__WHAT TO PRODUCE__
Transcribe all the records with complete accuracy.

__DATA TO PROCESS__
----
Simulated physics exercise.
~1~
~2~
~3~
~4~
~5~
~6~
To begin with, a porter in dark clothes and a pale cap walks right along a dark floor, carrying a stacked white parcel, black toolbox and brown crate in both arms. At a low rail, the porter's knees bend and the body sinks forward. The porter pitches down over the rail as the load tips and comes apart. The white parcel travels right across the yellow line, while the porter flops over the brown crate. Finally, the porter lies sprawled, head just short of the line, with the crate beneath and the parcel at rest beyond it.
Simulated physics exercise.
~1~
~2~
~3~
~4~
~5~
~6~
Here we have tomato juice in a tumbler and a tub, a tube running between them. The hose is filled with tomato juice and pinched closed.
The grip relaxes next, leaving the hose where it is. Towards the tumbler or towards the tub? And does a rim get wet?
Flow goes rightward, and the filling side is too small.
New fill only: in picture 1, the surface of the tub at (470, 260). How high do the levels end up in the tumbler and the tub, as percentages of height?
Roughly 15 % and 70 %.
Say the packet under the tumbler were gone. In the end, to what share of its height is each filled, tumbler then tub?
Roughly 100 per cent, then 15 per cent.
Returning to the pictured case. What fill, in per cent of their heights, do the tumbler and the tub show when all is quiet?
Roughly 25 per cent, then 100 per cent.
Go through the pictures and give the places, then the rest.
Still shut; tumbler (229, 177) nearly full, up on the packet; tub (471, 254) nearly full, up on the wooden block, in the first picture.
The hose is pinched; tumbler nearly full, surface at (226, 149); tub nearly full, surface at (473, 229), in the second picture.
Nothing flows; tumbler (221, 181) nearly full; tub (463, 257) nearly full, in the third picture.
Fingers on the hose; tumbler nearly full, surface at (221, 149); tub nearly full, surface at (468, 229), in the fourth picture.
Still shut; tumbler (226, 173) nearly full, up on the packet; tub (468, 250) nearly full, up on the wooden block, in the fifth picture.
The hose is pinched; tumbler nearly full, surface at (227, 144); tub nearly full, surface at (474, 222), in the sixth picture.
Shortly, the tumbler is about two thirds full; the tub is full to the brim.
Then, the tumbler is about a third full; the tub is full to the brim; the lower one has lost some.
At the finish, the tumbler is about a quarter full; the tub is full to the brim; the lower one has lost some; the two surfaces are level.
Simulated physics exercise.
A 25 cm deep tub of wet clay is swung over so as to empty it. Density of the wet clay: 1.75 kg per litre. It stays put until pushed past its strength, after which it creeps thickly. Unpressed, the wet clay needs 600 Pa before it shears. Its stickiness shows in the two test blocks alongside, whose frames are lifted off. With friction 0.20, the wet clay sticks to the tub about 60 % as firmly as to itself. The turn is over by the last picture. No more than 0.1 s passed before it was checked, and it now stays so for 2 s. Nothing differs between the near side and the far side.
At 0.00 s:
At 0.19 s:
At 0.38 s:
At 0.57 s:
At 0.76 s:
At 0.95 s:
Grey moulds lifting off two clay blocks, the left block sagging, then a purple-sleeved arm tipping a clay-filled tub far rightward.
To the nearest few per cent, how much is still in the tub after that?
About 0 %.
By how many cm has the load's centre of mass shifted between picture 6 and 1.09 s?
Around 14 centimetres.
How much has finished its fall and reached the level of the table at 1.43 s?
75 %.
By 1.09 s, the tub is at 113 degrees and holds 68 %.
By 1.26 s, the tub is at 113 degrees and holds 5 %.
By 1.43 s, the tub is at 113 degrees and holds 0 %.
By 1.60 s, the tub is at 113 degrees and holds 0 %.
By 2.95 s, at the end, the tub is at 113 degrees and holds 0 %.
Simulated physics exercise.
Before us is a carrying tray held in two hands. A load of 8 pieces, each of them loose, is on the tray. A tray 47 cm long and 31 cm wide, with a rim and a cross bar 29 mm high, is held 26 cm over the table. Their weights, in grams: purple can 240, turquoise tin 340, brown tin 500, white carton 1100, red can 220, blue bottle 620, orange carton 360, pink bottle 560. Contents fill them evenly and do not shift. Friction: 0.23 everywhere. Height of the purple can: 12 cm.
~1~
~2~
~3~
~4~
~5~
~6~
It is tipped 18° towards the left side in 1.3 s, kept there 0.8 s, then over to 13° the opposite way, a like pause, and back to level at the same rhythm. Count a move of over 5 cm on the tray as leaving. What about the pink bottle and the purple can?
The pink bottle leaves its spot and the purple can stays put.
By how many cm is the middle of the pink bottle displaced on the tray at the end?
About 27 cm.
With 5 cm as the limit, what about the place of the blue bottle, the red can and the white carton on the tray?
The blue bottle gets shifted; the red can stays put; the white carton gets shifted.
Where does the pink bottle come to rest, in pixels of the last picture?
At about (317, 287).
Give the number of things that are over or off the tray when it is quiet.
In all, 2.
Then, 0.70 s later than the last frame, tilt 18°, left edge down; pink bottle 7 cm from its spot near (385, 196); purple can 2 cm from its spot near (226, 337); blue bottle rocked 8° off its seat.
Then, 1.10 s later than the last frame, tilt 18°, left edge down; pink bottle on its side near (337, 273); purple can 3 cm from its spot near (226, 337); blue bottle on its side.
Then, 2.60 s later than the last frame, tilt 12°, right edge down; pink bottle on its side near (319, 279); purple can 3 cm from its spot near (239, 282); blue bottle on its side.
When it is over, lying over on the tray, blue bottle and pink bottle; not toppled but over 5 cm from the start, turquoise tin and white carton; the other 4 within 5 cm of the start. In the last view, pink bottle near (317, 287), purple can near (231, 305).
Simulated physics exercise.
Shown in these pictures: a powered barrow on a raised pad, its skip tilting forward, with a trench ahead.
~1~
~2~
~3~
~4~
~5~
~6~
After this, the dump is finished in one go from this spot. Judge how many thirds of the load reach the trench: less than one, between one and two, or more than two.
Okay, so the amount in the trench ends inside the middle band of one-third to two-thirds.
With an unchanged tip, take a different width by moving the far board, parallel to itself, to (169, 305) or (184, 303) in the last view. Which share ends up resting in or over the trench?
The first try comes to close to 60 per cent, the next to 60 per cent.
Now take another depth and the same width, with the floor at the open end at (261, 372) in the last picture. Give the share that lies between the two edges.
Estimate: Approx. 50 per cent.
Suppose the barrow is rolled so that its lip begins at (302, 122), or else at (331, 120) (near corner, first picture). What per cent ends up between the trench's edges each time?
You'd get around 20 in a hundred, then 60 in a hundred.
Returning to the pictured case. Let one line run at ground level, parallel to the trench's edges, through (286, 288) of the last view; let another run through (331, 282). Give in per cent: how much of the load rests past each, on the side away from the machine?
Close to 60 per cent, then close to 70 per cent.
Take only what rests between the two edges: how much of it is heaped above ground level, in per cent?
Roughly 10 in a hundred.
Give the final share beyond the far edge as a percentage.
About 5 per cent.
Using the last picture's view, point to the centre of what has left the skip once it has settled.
----
__REPLY TO THE TASK__
Simulated physics exercise.
~1~
~2~
~3~
~4~
~5~
~6~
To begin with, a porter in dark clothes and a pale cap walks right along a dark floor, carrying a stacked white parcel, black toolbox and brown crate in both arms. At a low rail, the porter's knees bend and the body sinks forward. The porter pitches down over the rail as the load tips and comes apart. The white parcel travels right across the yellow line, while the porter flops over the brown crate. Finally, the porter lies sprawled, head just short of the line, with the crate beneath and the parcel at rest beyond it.
Simulated physics exercise.
~1~
~2~
~3~
~4~
~5~
~6~
Here we have tomato juice in a tumbler and a tub, a tube running between them. The hose is filled with tomato juice and pinched closed.
The grip relaxes next, leaving the hose where it is. Towards the tumbler or towards the tub? And does a rim get wet?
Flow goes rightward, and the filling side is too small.
New fill only: in picture 1, the surface of the tub at (470, 260). How high do the levels end up in the tumbler and the tub, as percentages of height?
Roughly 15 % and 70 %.
Say the packet under the tumbler were gone. In the end, to what share of its height is each filled, tumbler then tub?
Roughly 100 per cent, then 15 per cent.
Returning to the pictured case. What fill, in per cent of their heights, do the tumbler and the tub show when all is quiet?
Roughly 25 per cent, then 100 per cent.
Go through the pictures and give the places, then the rest.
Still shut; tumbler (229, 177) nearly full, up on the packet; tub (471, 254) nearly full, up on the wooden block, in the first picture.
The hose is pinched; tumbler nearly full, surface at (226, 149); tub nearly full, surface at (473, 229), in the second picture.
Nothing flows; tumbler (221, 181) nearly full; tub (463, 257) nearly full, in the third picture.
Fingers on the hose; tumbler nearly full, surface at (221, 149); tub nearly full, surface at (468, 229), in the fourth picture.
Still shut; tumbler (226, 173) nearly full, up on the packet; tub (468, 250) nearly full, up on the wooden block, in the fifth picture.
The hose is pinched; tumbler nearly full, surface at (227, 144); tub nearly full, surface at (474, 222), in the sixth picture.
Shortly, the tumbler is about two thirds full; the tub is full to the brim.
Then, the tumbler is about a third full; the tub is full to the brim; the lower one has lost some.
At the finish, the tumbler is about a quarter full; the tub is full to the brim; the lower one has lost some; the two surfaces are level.
Simulated physics exercise.
A 25 cm deep tub of wet clay is swung over so as to empty it. Density of the wet clay: 1.75 kg per litre. It stays put until pushed past its strength, after which it creeps thickly. Unpressed, the wet clay needs 600 Pa before it shears. Its stickiness shows in the two test blocks alongside, whose frames are lifted off. With friction 0.20, the wet clay sticks to the tub about 60 % as firmly as to itself. The turn is over by the last picture. No more than 0.1 s passed before it was checked, and it now stays so for 2 s. Nothing differs between the near side and the far side.
At 0.00 s:
At 0.19 s:
At 0.38 s:
At 0.57 s:
At 0.76 s:
At 0.95 s:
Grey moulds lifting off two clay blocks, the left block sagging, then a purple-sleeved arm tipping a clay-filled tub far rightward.
To the nearest few per cent, how much is still in the tub after that?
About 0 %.
By how many cm has the load's centre of mass shifted between picture 6 and 1.09 s?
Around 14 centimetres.
How much has finished its fall and reached the level of the table at 1.43 s?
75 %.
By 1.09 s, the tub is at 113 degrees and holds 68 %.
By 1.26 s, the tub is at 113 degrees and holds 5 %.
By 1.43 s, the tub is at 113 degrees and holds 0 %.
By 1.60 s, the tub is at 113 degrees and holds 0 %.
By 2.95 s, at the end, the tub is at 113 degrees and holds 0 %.
Simulated physics exercise.
Before us is a carrying tray held in two hands. A load of 8 pieces, each of them loose, is on the tray. A tray 47 cm long and 31 cm wide, with a rim and a cross bar 29 mm high, is held 26 cm over the table. Their weights, in grams: purple can 240, turquoise tin 340, brown tin 500, white carton 1100, red can 220, blue bottle 620, orange carton 360, pink bottle 560. Contents fill them evenly and do not shift. Friction: 0.23 everywhere. Height of the purple can: 12 cm.
~1~
~2~
~3~
~4~
~5~
~6~
It is tipped 18° towards the left side in 1.3 s, kept there 0.8 s, then over to 13° the opposite way, a like pause, and back to level at the same rhythm. Count a move of over 5 cm on the tray as leaving. What about the pink bottle and the purple can?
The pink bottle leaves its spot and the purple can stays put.
By how many cm is the middle of the pink bottle displaced on the tray at the end?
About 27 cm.
With 5 cm as the limit, what about the place of the blue bottle, the red can and the white carton on the tray?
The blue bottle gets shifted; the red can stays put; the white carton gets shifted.
Where does the pink bottle come to rest, in pixels of the last picture?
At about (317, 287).
Give the number of things that are over or off the tray when it is quiet.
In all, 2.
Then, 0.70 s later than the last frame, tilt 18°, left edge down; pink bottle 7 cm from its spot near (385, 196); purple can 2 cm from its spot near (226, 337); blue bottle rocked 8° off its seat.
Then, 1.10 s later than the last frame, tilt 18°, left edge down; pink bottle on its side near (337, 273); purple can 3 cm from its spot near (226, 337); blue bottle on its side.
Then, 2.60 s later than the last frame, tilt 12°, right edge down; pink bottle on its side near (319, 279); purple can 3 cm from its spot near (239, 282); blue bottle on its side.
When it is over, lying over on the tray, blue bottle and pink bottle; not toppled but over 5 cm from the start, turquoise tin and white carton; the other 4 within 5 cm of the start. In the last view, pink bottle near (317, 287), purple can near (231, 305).
Simulated physics exercise.
Shown in these pictures: a powered barrow on a raised pad, its skip tilting forward, with a trench ahead.
~1~
~2~
~3~
~4~
~5~
~6~
After this, the dump is finished in one go from this spot. Judge how many thirds of the load reach the trench: less than one, between one and two, or more than two.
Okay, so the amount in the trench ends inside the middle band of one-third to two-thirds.
With an unchanged tip, take a different width by moving the far board, parallel to itself, to (169, 305) or (184, 303) in the last view. Which share ends up resting in or over the trench?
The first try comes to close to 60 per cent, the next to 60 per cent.
Now take another depth and the same width, with the floor at the open end at (261, 372) in the last picture. Give the share that lies between the two edges.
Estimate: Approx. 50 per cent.
Suppose the barrow is rolled so that its lip begins at (302, 122), or else at (331, 120) (near corner, first picture). What per cent ends up between the trench's edges each time?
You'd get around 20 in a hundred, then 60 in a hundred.
Returning to the pictured case. Let one line run at ground level, parallel to the trench's edges, through (286, 288) of the last view; let another run through (331, 282). Give in per cent: how much of the load rests past each, on the side away from the machine?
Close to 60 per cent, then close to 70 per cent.
Take only what rests between the two edges: how much of it is heaped above ground level, in per cent?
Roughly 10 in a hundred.
Give the final share beyond the far edge as a percentage.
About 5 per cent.
Using the last picture's view, point to the centre of what has left the skip once it has settled.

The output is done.